Set out each line from the following listing that includes the word "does".
>> BEGIN
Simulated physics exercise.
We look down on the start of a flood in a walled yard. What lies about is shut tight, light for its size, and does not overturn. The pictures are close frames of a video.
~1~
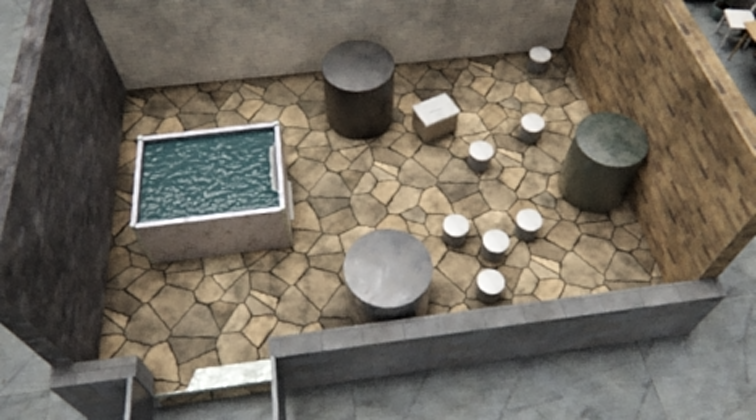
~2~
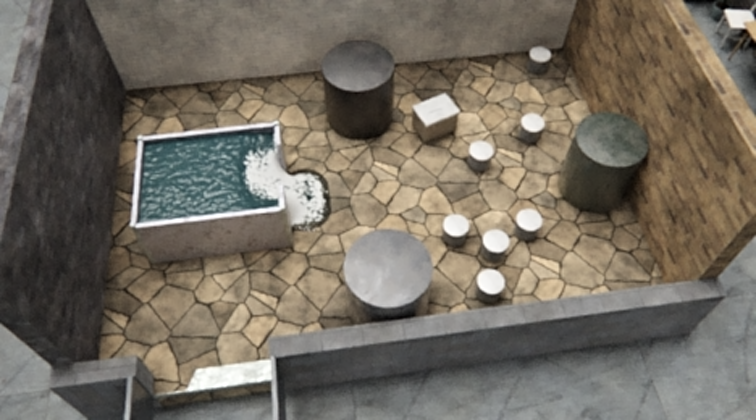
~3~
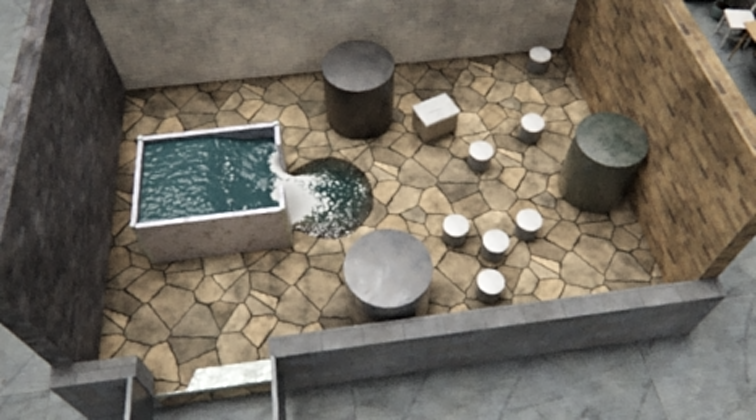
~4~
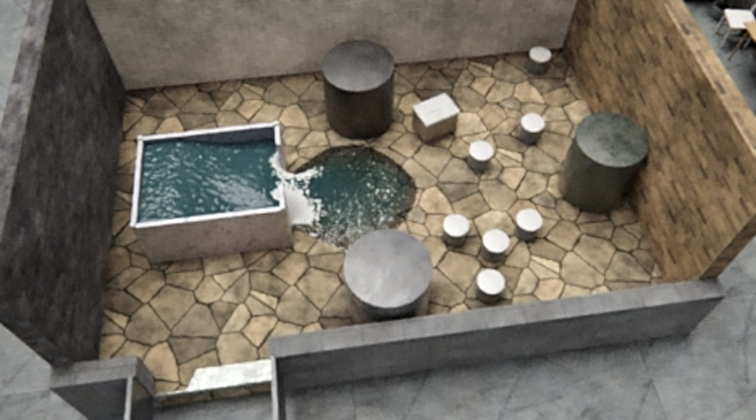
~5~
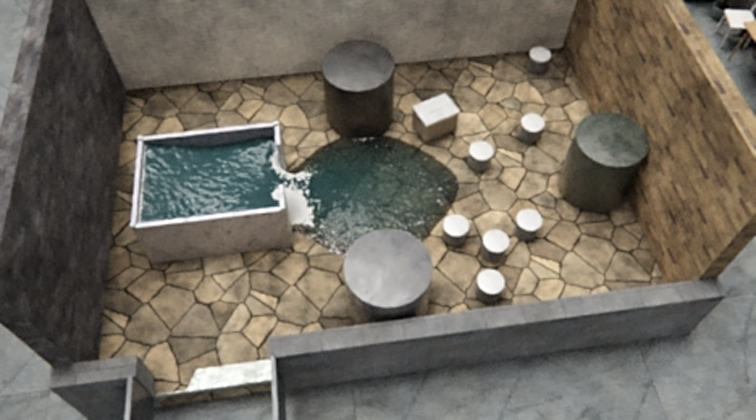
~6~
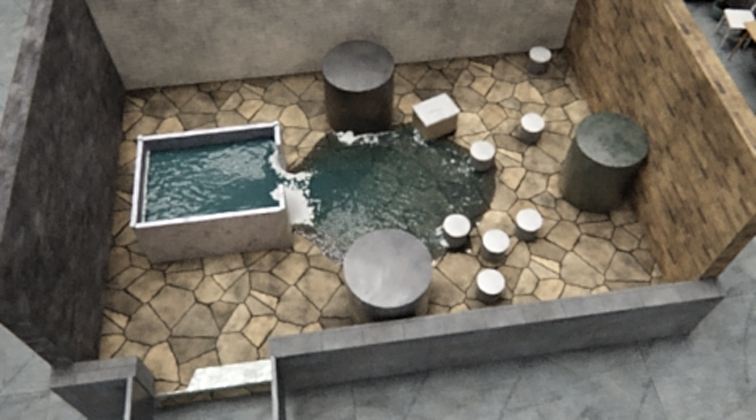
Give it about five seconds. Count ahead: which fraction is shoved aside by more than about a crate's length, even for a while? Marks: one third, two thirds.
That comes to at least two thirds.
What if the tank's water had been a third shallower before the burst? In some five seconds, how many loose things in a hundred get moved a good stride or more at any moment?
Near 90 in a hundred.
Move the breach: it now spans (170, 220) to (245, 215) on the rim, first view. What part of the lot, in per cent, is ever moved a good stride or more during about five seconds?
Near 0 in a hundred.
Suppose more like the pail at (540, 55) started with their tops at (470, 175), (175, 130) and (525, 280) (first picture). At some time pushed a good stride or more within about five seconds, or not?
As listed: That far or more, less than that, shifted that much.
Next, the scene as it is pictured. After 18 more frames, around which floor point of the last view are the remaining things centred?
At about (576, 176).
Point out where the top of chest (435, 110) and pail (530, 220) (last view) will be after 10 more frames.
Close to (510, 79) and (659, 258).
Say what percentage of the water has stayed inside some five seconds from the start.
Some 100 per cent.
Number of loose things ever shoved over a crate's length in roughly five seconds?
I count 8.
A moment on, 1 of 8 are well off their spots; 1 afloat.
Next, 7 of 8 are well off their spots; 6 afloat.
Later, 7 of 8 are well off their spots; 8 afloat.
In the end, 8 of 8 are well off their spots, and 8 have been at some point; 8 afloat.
>> END
>> BEGIN
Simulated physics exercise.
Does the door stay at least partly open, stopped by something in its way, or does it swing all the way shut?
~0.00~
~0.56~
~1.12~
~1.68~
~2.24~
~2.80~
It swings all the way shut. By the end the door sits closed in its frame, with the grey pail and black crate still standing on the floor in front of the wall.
>> END
Full output —
We look down on the start of a flood in a walled yard. What lies about is shut tight, light for its size, and does not overturn. The pictures are close frames of a video.
Does the door stay at least partly open, stopped by something in its way, or does it swing all the way shut?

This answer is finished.